### THE EXERCISE:
Write out the material exactly, without any of its pictures.
* start DATASET SECTION *
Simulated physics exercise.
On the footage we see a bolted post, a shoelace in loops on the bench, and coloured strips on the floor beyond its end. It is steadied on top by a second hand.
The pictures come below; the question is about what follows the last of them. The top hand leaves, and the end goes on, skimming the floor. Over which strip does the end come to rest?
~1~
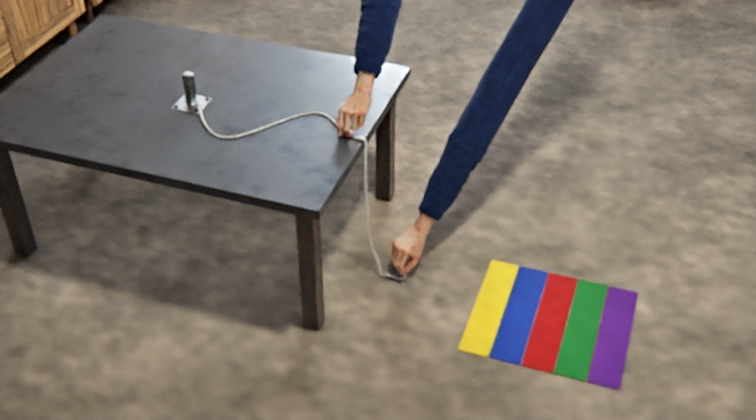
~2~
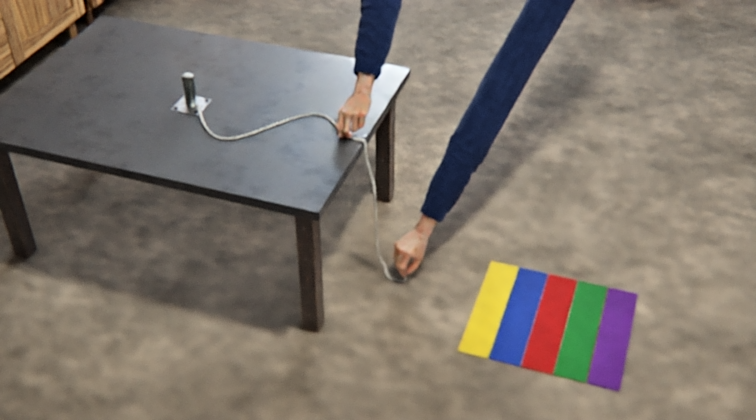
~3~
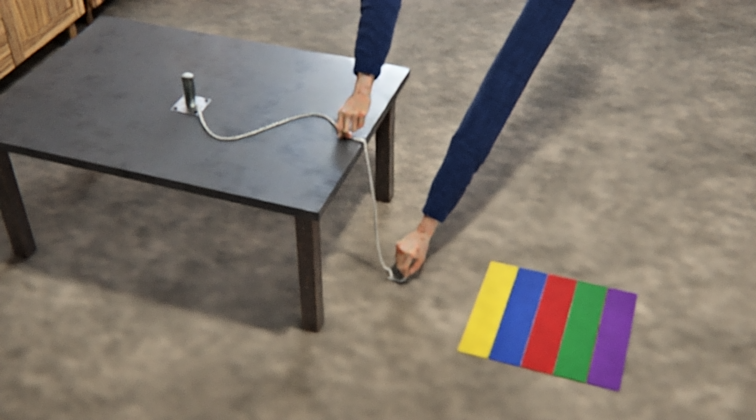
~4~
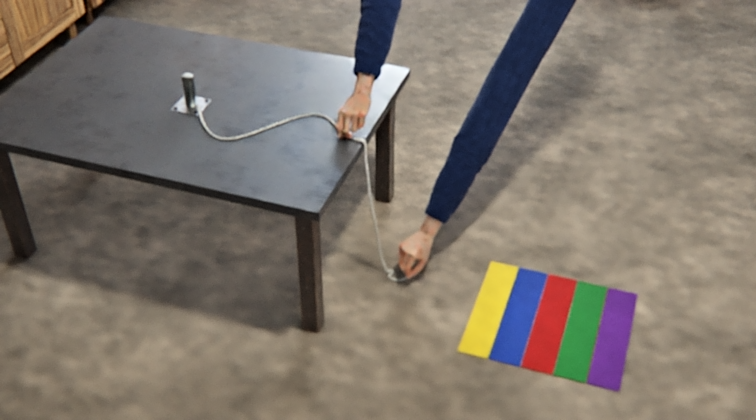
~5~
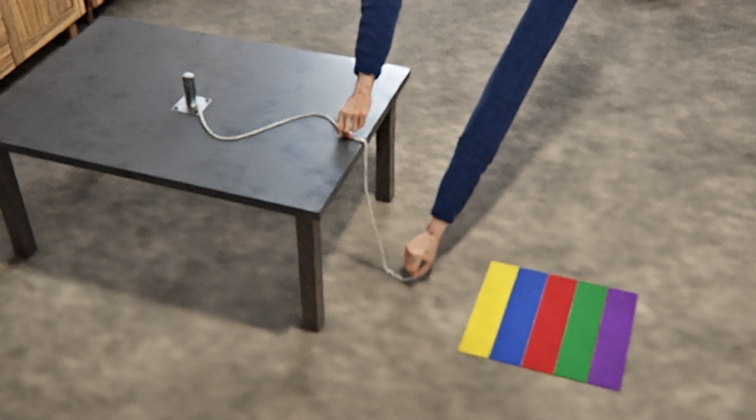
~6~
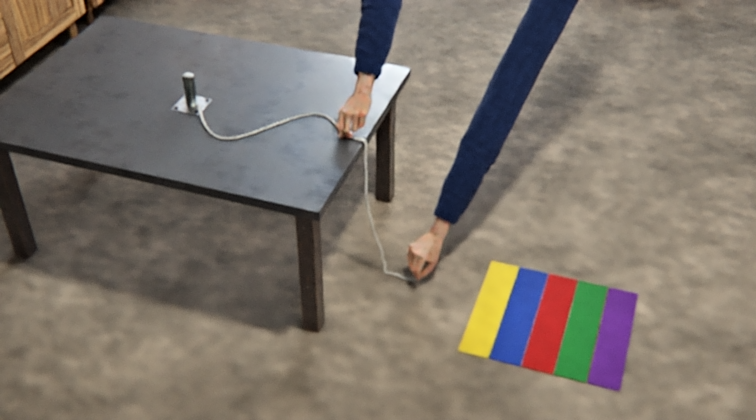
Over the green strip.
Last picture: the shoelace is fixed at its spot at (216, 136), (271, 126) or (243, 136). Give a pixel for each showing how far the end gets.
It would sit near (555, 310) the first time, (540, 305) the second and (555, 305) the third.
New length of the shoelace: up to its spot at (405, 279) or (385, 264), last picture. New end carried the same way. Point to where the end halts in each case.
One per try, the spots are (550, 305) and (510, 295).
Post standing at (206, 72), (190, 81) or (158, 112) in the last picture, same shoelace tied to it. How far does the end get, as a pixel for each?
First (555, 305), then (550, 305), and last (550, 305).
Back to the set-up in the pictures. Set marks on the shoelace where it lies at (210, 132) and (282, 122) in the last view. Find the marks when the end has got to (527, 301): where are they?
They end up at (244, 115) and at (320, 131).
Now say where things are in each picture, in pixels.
* end DATASET SECTION *
### TASK SOLUTION:
Simulated physics exercise.
On the footage we see a bolted post, a shoelace in loops on the bench, and coloured strips on the floor beyond its end. It is steadied on top by a second hand.
The pictures come below; the question is about what follows the last of them. The top hand leaves, and the end goes on, skimming the floor. Over which strip does the end come to rest?
~1~
~2~
~3~
~4~
~5~
~6~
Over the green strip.
Last picture: the shoelace is fixed at its spot at (216, 136), (271, 126) or (243, 136). Give a pixel for each showing how far the end gets.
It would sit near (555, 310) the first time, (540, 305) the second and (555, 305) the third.
New length of the shoelace: up to its spot at (405, 279) or (385, 264), last picture. New end carried the same way. Point to where the end halts in each case.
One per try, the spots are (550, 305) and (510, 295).
Post standing at (206, 72), (190, 81) or (158, 112) in the last picture, same shoelace tied to it. How far does the end get, as a pixel for each?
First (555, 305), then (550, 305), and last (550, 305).
Back to the set-up in the pictures. Set marks on the shoelace where it lies at (210, 132) and (282, 122) in the last view. Find the marks when the end has got to (527, 301): where are they?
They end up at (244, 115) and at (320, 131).
Now say where things are in each picture, in pixels.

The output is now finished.